:: Exercise ::
Repeat, exactly and in full, the lines of the listing below, but without any pictures.

:: Given data ::

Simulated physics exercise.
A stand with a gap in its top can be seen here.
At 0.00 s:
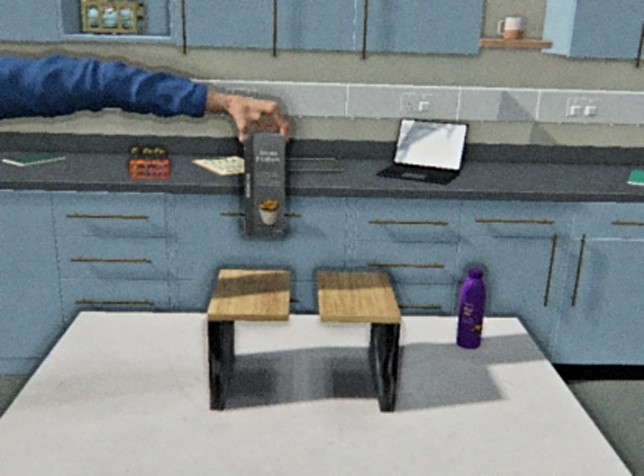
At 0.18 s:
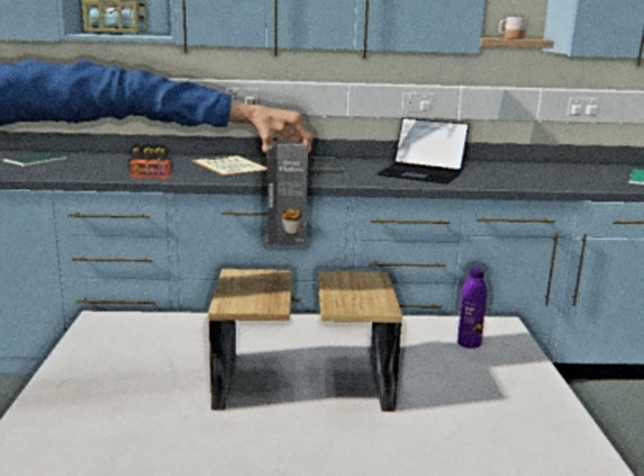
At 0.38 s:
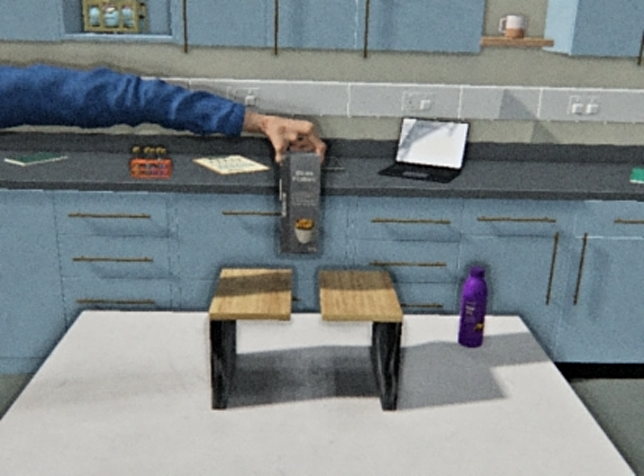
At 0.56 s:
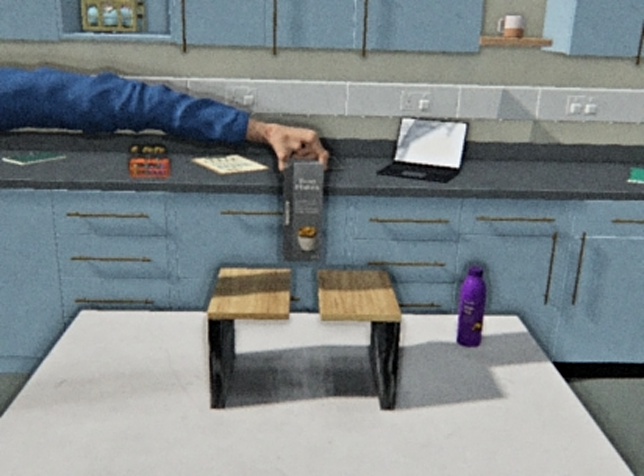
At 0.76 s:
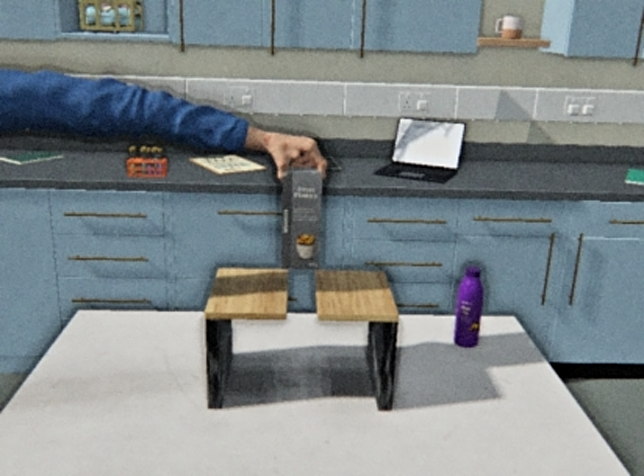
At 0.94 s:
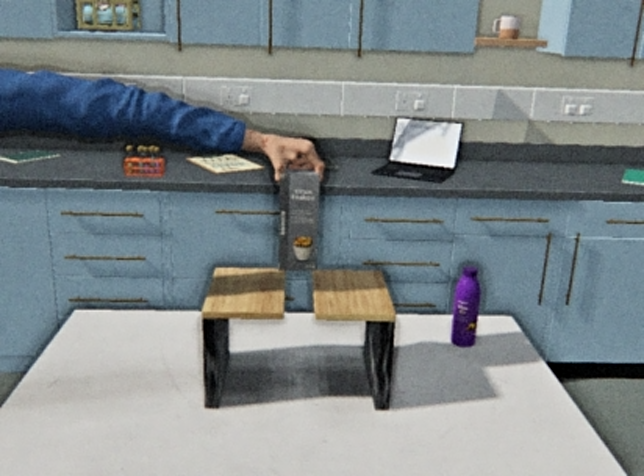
In the video, a hand in a blue sleeve carries a grey packet a short way right and down, then holds it still over the gap in a wooden-topped stand, while a purple bottle stands on the table.
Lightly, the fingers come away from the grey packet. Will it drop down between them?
No.
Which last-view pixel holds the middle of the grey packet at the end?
It finishes at around (298, 243).
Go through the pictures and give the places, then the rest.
On its way; grey packet (265, 183); purple bottle (472, 308), in the first picture.
On its way; grey packet (287, 193); purple bottle (473, 307), in the second picture.
On its way; grey packet (300, 203); purple bottle (474, 307), in the third picture.
On its way; grey packet (303, 210); purple bottle (472, 306), in the fourth picture.
Held still over the gap; grey packet (301, 218); purple bottle (469, 307), in the fifth picture.
Held still over the gap; grey packet (299, 220); purple bottle (467, 306), in the sixth picture.
By 1.26 s, grey packet moved about its own width near (298, 243).
By 1.58 s, grey packet resting near (298, 243).
When it is over (1.9 s), moved from the start, grey packet; purple bottle as before. End places, in pixels of the last picture, grey packet near (298, 243). The packet is caught.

:: Written response ::
Simulated physics exercise.
A stand with a gap in its top can be seen here.
At 0.00 s:
At 0.18 s:
At 0.38 s:
At 0.56 s:
At 0.76 s:
At 0.94 s:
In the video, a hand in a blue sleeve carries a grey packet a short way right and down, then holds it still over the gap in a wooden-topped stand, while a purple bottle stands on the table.
Lightly, the fingers come away from the grey packet. Will it drop down between them?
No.
Which last-view pixel holds the middle of the grey packet at the end?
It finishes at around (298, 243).
Go through the pictures and give the places, then the rest.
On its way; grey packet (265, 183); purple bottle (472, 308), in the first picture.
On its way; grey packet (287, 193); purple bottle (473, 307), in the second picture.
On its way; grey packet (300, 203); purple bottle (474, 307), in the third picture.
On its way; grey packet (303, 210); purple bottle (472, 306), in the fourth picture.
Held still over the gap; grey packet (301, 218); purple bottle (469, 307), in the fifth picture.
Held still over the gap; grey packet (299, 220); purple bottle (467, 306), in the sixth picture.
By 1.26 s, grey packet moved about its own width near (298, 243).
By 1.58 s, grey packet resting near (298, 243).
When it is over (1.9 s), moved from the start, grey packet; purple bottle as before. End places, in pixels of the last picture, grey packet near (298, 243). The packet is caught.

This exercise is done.